Job: Return every entry exactly as written.
━━━ Provided information
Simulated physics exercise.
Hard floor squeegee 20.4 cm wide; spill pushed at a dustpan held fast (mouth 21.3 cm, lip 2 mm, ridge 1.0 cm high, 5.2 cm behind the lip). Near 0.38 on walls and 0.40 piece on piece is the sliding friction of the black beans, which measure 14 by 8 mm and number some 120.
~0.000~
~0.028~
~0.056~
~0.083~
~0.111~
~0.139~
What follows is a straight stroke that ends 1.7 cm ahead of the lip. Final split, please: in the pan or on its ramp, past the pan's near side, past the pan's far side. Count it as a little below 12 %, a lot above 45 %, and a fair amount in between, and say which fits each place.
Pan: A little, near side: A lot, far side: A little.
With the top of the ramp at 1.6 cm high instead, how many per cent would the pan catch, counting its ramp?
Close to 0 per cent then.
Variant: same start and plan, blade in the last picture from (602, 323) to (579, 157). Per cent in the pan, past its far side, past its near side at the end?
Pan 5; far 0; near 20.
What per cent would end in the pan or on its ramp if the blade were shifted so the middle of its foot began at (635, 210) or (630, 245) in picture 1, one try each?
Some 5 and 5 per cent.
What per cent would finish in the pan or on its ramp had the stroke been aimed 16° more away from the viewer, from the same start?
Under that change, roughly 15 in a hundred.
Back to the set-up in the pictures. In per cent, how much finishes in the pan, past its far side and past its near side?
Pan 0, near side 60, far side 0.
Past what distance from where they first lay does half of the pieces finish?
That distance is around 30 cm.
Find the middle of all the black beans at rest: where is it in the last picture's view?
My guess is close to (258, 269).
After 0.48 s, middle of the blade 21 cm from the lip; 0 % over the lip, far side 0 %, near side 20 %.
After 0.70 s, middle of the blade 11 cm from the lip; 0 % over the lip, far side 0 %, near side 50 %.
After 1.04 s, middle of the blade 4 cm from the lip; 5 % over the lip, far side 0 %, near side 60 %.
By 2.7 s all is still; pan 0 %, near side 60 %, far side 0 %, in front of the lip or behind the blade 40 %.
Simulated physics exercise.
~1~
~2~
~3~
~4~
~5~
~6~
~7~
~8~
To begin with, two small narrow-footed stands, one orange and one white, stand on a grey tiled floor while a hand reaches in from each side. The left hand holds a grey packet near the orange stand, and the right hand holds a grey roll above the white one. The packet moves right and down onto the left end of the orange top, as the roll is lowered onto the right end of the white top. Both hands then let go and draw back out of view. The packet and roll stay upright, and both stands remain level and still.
━━━━━━
Output of the exercise:
Simulated physics exercise.
Hard floor squeegee 20.4 cm wide; spill pushed at a dustpan held fast (mouth 21.3 cm, lip 2 mm, ridge 1.0 cm high, 5.2 cm behind the lip). Near 0.38 on walls and 0.40 piece on piece is the sliding friction of the black beans, which measure 14 by 8 mm and number some 120.
~0.000~
~0.028~
~0.056~
~0.083~
~0.111~
~0.139~
What follows is a straight stroke that ends 1.7 cm ahead of the lip. Final split, please: in the pan or on its ramp, past the pan's near side, past the pan's far side. Count it as a little below 12 %, a lot above 45 %, and a fair amount in between, and say which fits each place.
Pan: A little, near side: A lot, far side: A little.
With the top of the ramp at 1.6 cm high instead, how many per cent would the pan catch, counting its ramp?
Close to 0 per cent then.
Variant: same start and plan, blade in the last picture from (602, 323) to (579, 157). Per cent in the pan, past its far side, past its near side at the end?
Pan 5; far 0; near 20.
What per cent would end in the pan or on its ramp if the blade were shifted so the middle of its foot began at (635, 210) or (630, 245) in picture 1, one try each?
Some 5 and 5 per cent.
What per cent would finish in the pan or on its ramp had the stroke been aimed 16° more away from the viewer, from the same start?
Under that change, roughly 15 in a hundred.
Back to the set-up in the pictures. In per cent, how much finishes in the pan, past its far side and past its near side?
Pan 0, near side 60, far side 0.
Past what distance from where they first lay does half of the pieces finish?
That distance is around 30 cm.
Find the middle of all the black beans at rest: where is it in the last picture's view?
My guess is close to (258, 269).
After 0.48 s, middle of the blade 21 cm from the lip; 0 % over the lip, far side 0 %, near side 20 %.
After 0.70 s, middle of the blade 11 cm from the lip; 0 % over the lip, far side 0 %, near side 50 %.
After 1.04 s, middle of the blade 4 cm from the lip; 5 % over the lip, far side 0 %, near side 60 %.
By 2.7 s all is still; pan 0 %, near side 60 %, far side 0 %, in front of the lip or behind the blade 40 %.
Simulated physics exercise.
~1~
~2~
~3~
~4~
~5~
~6~
~7~
~8~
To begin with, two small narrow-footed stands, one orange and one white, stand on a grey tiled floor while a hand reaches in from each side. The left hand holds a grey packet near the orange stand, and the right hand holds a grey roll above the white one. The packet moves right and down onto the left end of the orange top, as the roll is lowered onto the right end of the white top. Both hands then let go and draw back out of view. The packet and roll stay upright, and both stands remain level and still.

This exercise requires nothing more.